==== Provided records ====

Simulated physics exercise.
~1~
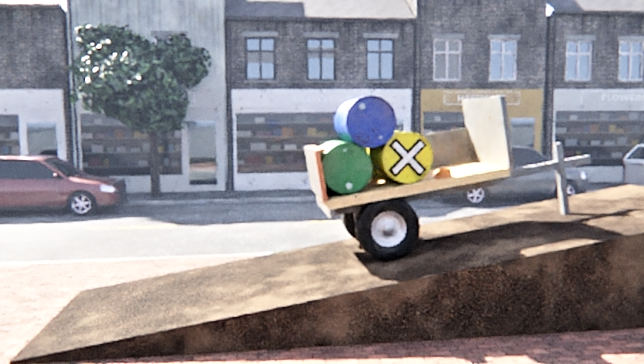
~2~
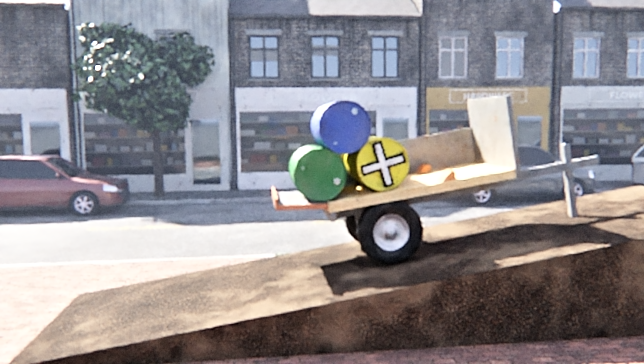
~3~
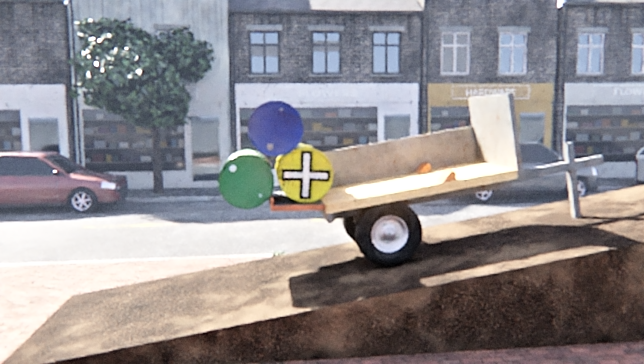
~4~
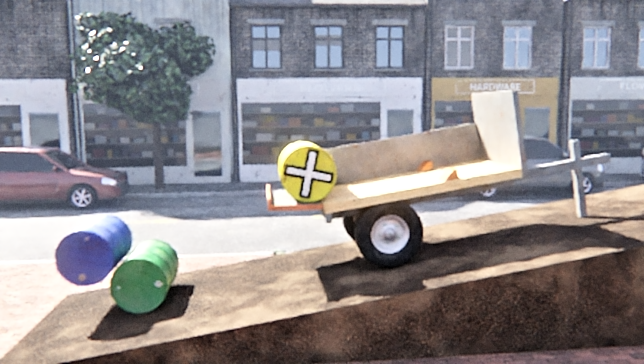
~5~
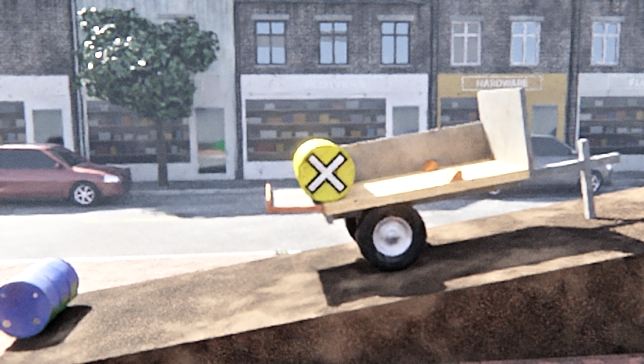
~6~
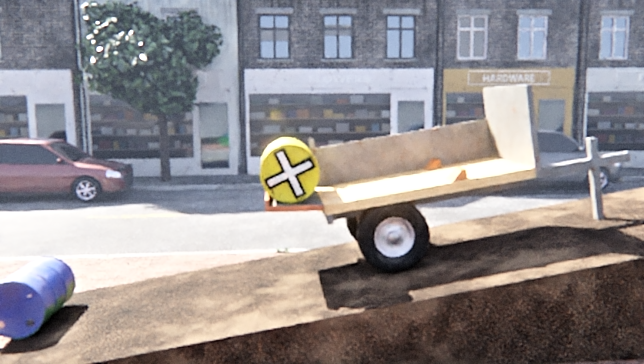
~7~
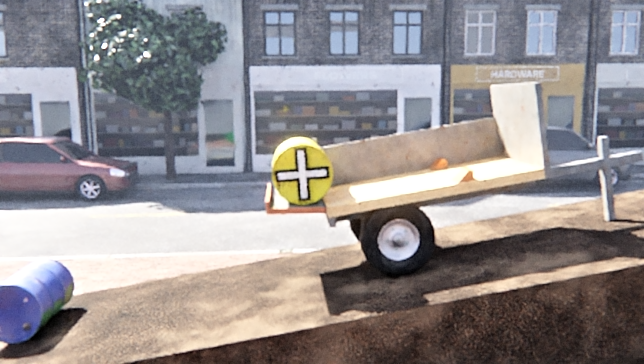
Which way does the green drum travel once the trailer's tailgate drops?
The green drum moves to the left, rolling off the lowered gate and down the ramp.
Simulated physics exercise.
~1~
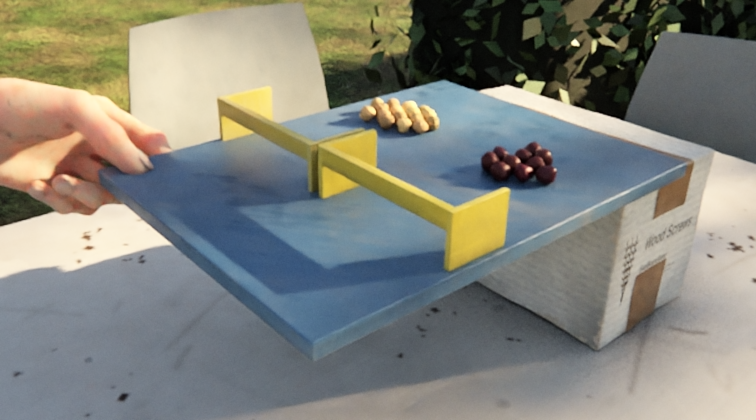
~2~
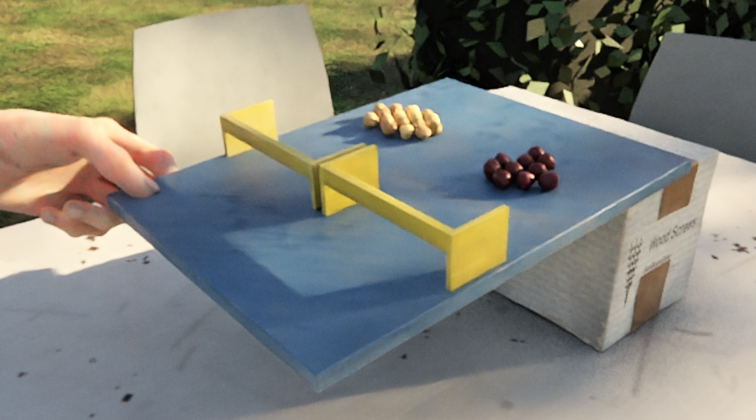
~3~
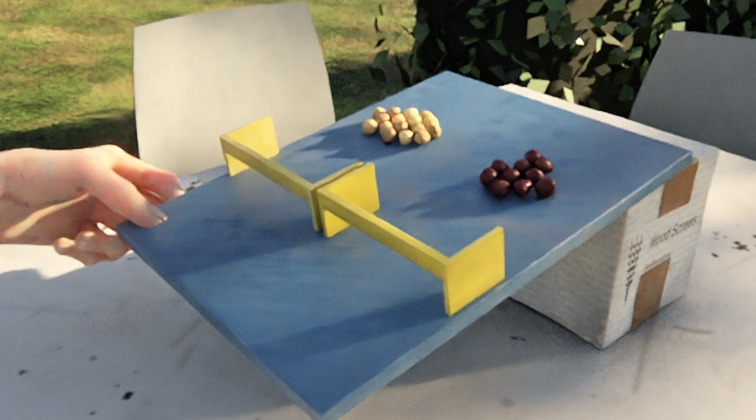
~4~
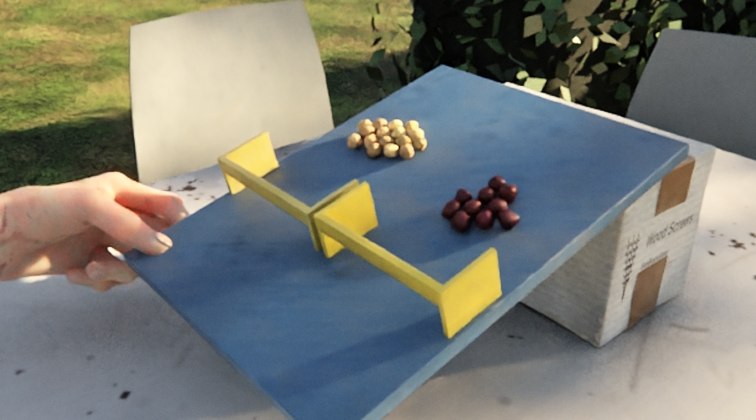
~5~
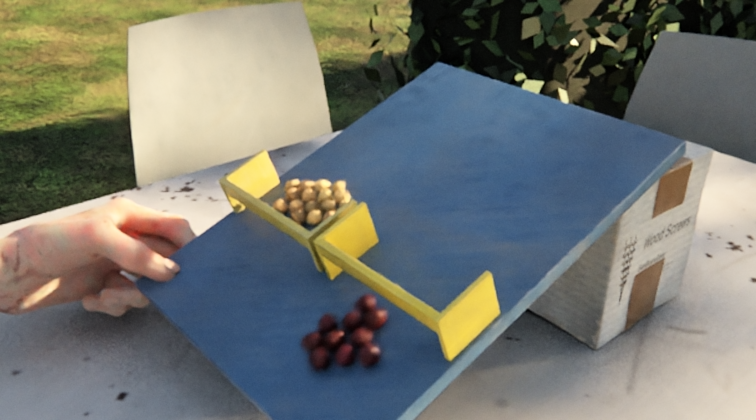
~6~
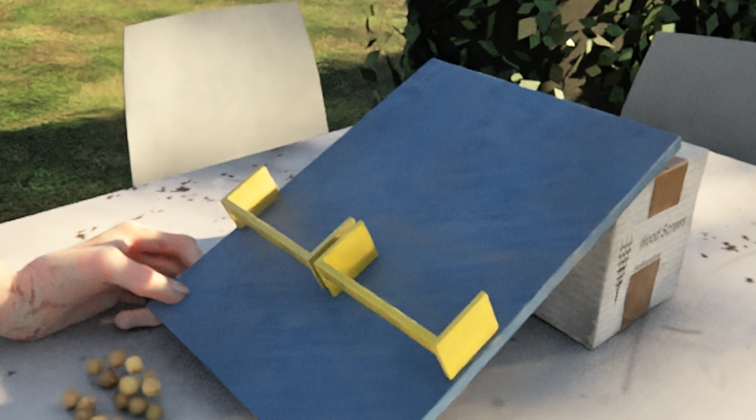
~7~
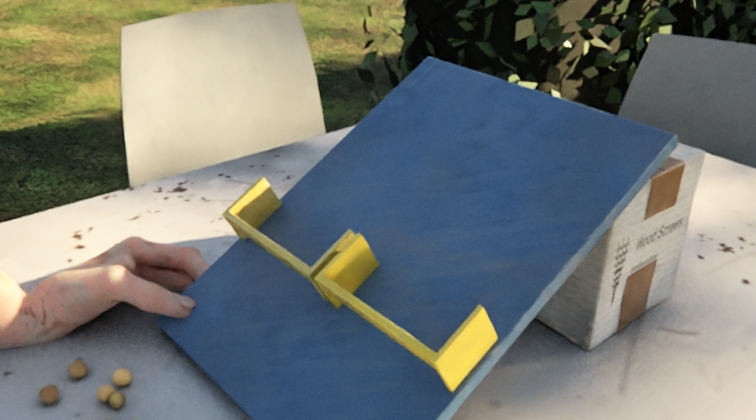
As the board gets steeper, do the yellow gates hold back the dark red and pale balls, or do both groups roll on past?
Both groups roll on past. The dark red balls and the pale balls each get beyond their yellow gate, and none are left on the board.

====

__What is needed__: Except for the pictures, copy every line of the records above exactly.

__Answer to this task__:
Simulated physics exercise.
~1~
~2~
~3~
~4~
~5~
~6~
~7~
Which way does the green drum travel once the trailer's tailgate drops?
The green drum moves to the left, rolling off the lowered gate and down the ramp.
Simulated physics exercise.
~1~
~2~
~3~
~4~
~5~
~6~
~7~
As the board gets steeper, do the yellow gates hold back the dark red and pale balls, or do both groups roll on past?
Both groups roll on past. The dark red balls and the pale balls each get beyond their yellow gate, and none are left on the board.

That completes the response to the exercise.